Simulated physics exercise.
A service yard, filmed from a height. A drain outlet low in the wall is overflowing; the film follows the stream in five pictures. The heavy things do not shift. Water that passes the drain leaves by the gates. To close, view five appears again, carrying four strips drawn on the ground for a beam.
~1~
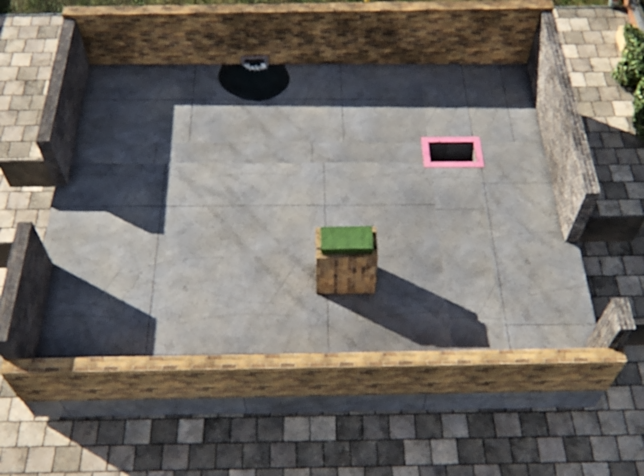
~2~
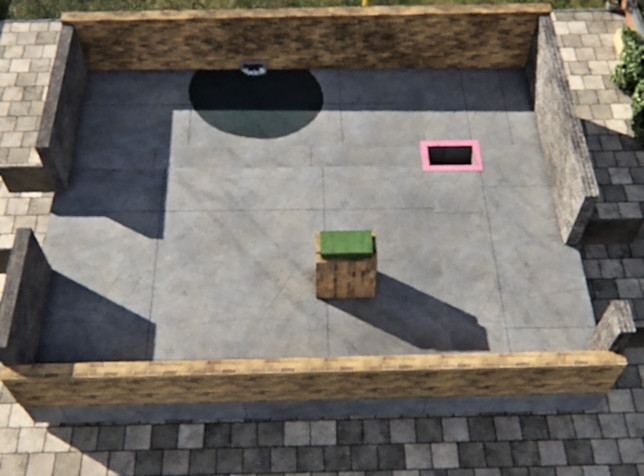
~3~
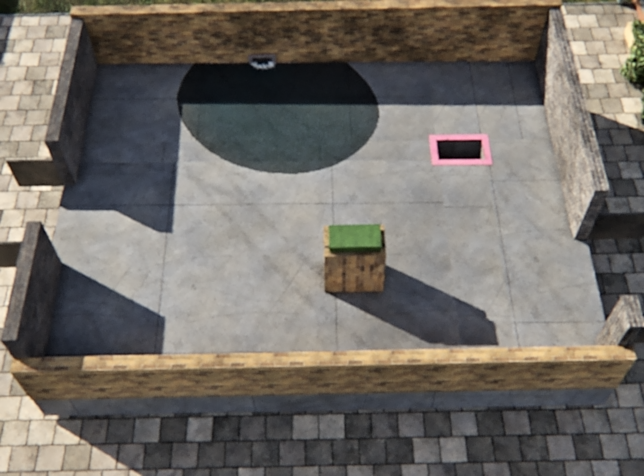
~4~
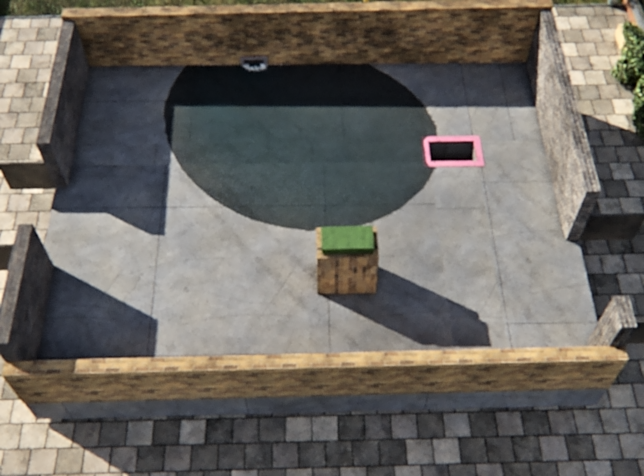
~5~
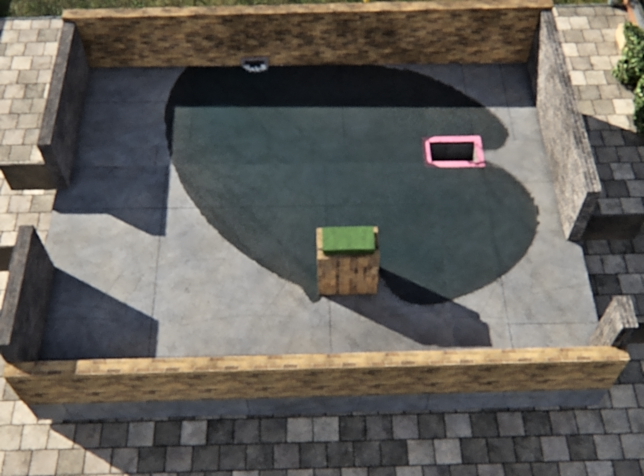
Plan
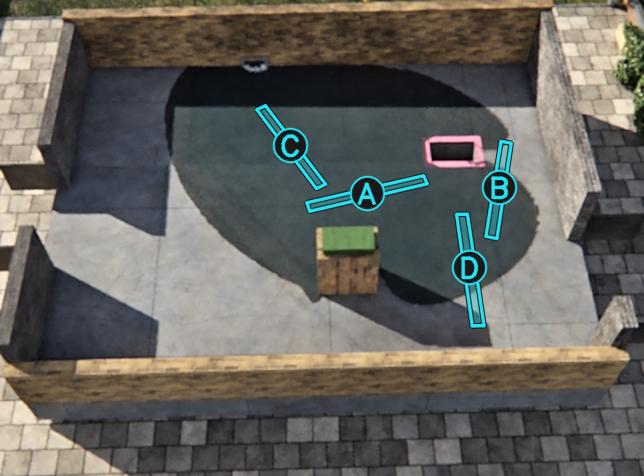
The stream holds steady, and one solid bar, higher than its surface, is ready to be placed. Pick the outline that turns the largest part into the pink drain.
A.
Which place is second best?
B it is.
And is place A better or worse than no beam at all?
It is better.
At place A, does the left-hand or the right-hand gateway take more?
* * *
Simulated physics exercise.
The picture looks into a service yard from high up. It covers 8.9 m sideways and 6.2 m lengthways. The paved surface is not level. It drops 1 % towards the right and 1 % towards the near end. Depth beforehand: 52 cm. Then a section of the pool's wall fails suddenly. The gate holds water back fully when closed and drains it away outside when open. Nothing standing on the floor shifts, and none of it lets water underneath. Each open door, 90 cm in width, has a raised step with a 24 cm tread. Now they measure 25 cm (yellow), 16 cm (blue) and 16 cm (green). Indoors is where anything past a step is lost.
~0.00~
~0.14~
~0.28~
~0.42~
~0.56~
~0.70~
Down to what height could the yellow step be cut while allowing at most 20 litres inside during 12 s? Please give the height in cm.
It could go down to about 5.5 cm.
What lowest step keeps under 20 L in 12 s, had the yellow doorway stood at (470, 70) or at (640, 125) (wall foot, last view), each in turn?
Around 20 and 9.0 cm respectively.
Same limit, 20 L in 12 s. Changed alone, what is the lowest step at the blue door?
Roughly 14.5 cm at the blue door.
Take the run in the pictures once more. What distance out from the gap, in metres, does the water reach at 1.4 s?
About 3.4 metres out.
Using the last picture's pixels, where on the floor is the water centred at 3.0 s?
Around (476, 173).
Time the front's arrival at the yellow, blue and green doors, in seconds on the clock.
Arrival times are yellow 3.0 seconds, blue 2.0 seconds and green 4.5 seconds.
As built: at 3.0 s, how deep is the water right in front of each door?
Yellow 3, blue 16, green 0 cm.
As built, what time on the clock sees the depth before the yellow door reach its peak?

- [WHAT THE TASK ASKS]: Print, without alteration, the lines from the line with "What lowest step" to the line with "As built, what". Include both of them, and omit every other line.

- [COMPLETED TASK]:
What lowest step keeps under 20 L in 12 s, had the yellow doorway stood at (470, 70) or at (640, 125) (wall foot, last view), each in turn?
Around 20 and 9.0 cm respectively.
Same limit, 20 L in 12 s. Changed alone, what is the lowest step at the blue door?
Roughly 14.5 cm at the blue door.
Take the run in the pictures once more. What distance out from the gap, in metres, does the water reach at 1.4 s?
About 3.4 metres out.
Using the last picture's pixels, where on the floor is the water centred at 3.0 s?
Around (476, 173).
Time the front's arrival at the yellow, blue and green doors, in seconds on the clock.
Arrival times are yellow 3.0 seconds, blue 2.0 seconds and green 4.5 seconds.
As built: at 3.0 s, how deep is the water right in front of each door?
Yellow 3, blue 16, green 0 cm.
As built, what time on the clock sees the depth before the yellow door reach its peak?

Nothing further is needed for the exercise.